EXERCISE PROMPT |
Omit all pictures, then retype the data exactly as given.

DATA BLOCK |
■ ■ ■ ■

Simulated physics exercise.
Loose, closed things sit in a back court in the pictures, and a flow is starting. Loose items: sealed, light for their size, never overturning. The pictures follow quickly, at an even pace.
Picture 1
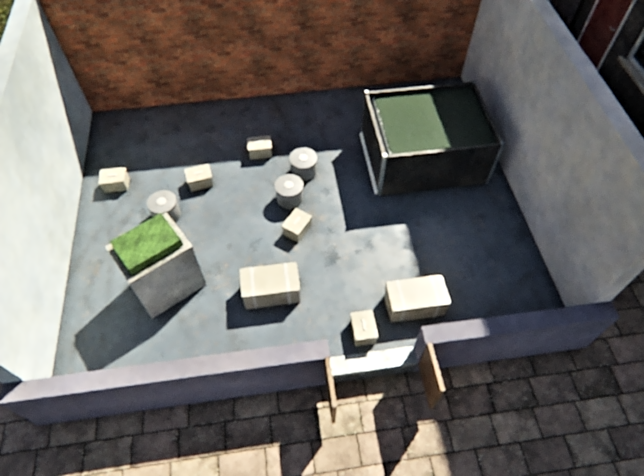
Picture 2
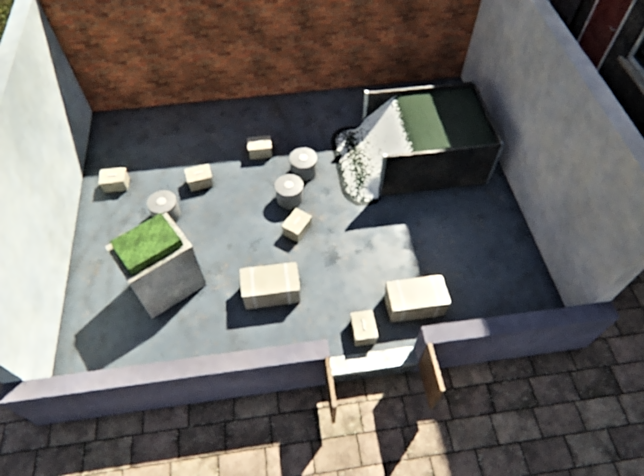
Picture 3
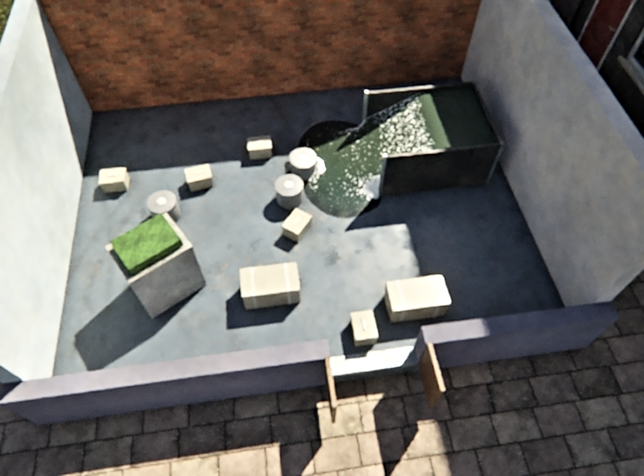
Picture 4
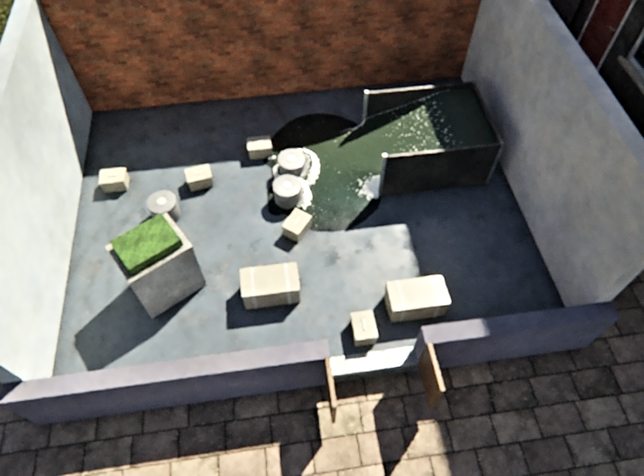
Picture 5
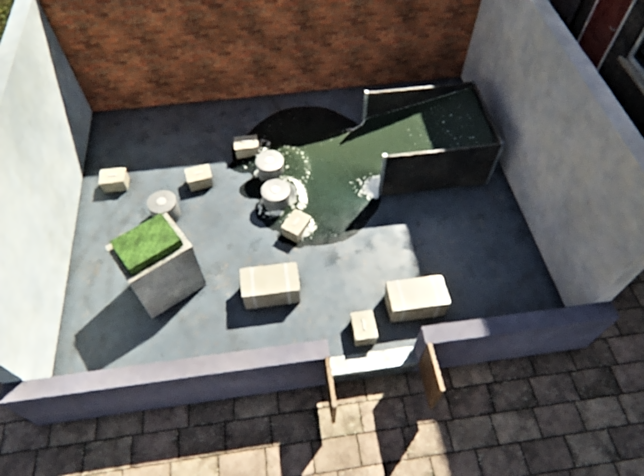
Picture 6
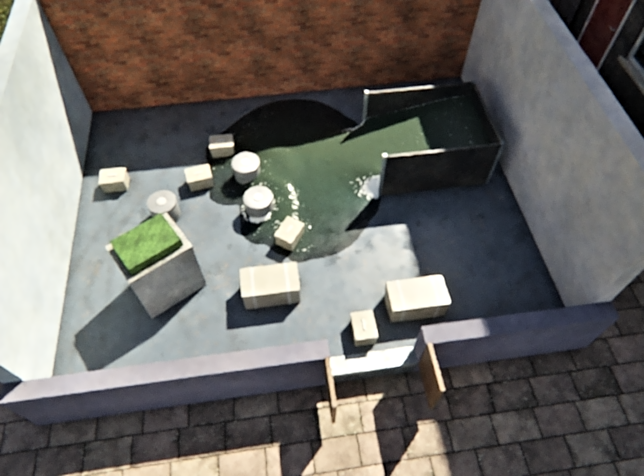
We see dark green water pour with white foam from a tank at the right of a walled court and spread left across the floor, pushing two round tubs and a small tote leftward, while a nearby box shifts slightly.
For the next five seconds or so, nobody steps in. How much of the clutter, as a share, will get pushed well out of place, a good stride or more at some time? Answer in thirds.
Two thirds or more.
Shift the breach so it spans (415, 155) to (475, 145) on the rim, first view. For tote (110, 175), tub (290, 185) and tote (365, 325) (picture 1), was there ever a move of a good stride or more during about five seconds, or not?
Listed in turn, never travels that far, never travels that far, ends up that far off.
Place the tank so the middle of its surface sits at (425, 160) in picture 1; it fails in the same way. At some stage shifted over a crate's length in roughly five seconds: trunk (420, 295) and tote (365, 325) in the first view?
Fell short, fell short.
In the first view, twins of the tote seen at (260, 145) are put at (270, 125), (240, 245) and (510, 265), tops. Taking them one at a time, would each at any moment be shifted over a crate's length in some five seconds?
Taking them one at a time: Gets driven off, then gets driven off, then remains close.
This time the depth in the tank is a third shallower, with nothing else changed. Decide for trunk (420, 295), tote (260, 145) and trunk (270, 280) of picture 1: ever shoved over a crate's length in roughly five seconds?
In sequence: Fell short, went the distance and fell short.
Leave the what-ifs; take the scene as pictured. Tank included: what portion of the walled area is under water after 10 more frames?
65 %, give or take.
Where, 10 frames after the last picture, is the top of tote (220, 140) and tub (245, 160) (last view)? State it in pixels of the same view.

■ ■ ■ ■

WRITTEN SOLUTION |
Simulated physics exercise.
Loose, closed things sit in a back court in the pictures, and a flow is starting. Loose items: sealed, light for their size, never overturning. The pictures follow quickly, at an even pace.
Picture 1
Picture 2
Picture 3
Picture 4
Picture 5
Picture 6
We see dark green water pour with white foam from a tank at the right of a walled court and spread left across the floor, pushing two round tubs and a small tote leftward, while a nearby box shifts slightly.
For the next five seconds or so, nobody steps in. How much of the clutter, as a share, will get pushed well out of place, a good stride or more at some time? Answer in thirds.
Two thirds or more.
Shift the breach so it spans (415, 155) to (475, 145) on the rim, first view. For tote (110, 175), tub (290, 185) and tote (365, 325) (picture 1), was there ever a move of a good stride or more during about five seconds, or not?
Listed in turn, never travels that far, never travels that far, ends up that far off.
Place the tank so the middle of its surface sits at (425, 160) in picture 1; it fails in the same way. At some stage shifted over a crate's length in roughly five seconds: trunk (420, 295) and tote (365, 325) in the first view?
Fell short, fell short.
In the first view, twins of the tote seen at (260, 145) are put at (270, 125), (240, 245) and (510, 265), tops. Taking them one at a time, would each at any moment be shifted over a crate's length in some five seconds?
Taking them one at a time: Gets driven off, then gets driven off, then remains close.
This time the depth in the tank is a third shallower, with nothing else changed. Decide for trunk (420, 295), tote (260, 145) and trunk (270, 280) of picture 1: ever shoved over a crate's length in roughly five seconds?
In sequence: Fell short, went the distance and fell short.
Leave the what-ifs; take the scene as pictured. Tank included: what portion of the walled area is under water after 10 more frames?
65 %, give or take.
Where, 10 frames after the last picture, is the top of tote (220, 140) and tub (245, 160) (last view)? State it in pixels of the same view.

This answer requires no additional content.